SET PROBLEM
Compile every line that includes the word "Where".

DATA SEGMENT
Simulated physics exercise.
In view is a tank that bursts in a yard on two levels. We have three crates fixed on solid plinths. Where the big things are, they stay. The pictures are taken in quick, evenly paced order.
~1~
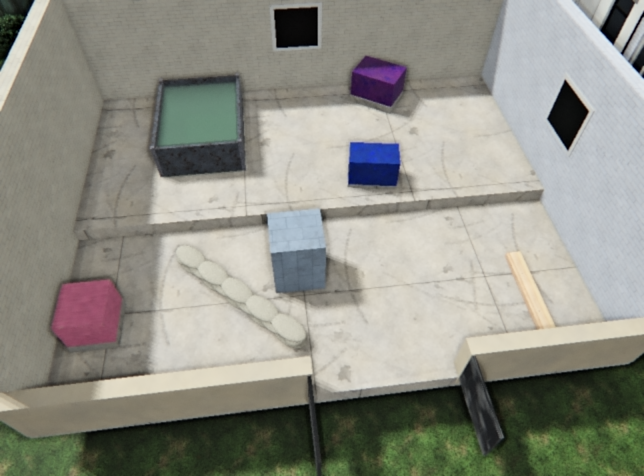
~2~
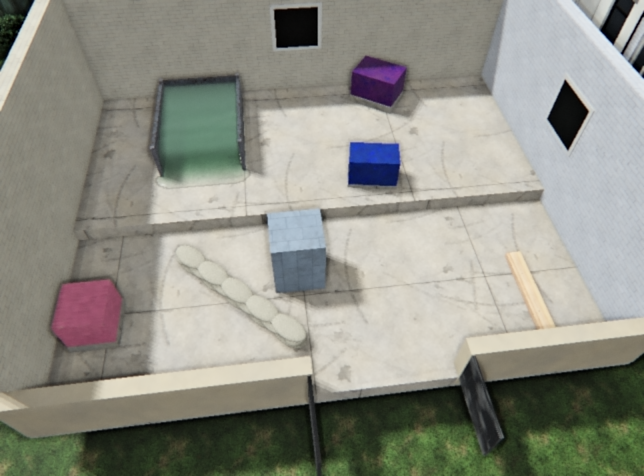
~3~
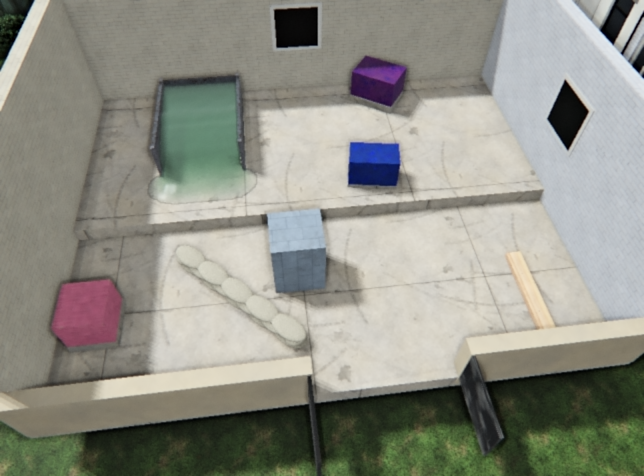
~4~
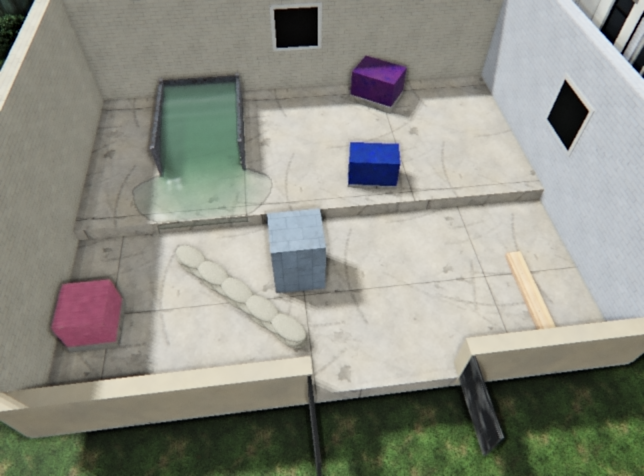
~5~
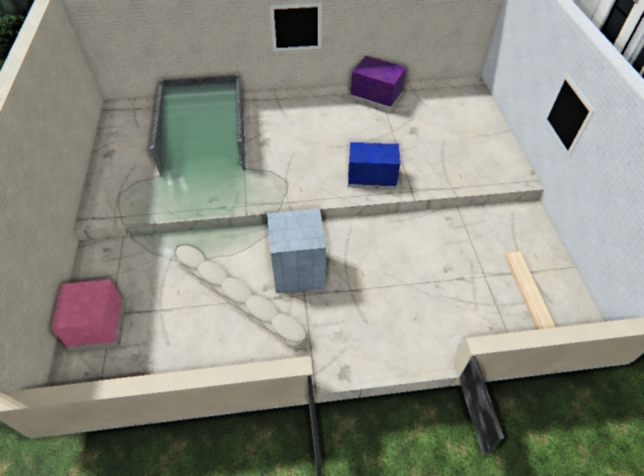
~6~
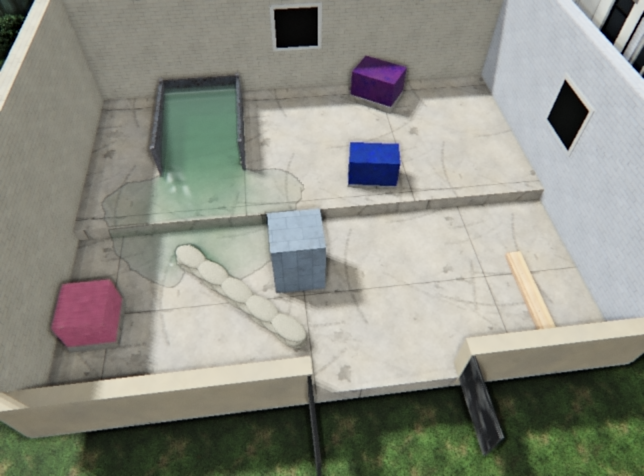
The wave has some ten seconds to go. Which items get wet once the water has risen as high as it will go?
The purple crate remains dry, the blue crate remains dry, the pink crate ends up wet.
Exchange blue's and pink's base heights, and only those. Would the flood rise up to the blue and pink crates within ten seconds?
Blue: Stays clear; pink: Is reached.
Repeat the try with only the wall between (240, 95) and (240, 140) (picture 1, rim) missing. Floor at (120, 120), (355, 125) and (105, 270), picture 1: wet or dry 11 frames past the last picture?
One after the other: Not flooded, under water, dry.
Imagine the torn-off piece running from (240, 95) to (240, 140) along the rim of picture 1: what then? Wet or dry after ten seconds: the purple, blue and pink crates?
Going through them, the purple crate gets reached, the blue crate gets reached and the pink crate is never reached.
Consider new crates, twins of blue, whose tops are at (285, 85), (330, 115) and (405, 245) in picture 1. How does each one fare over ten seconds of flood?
So, the first one stays clear of it, the next one stays clear of it, and the final one gets caught.
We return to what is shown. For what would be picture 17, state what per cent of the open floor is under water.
It comes to roughly 30 in a hundred.
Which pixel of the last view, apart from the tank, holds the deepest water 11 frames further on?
My estimate is about (262, 296).
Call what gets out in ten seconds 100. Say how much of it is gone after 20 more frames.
Close to 25 per cent.
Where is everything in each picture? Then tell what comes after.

ANSWER TO THE EXERCISE
In view is a tank that bursts in a yard on two levels. We have three crates fixed on solid plinths. Where the big things are, they stay. The pictures are taken in quick, evenly paced order.
Where is everything in each picture? Then tell what comes after.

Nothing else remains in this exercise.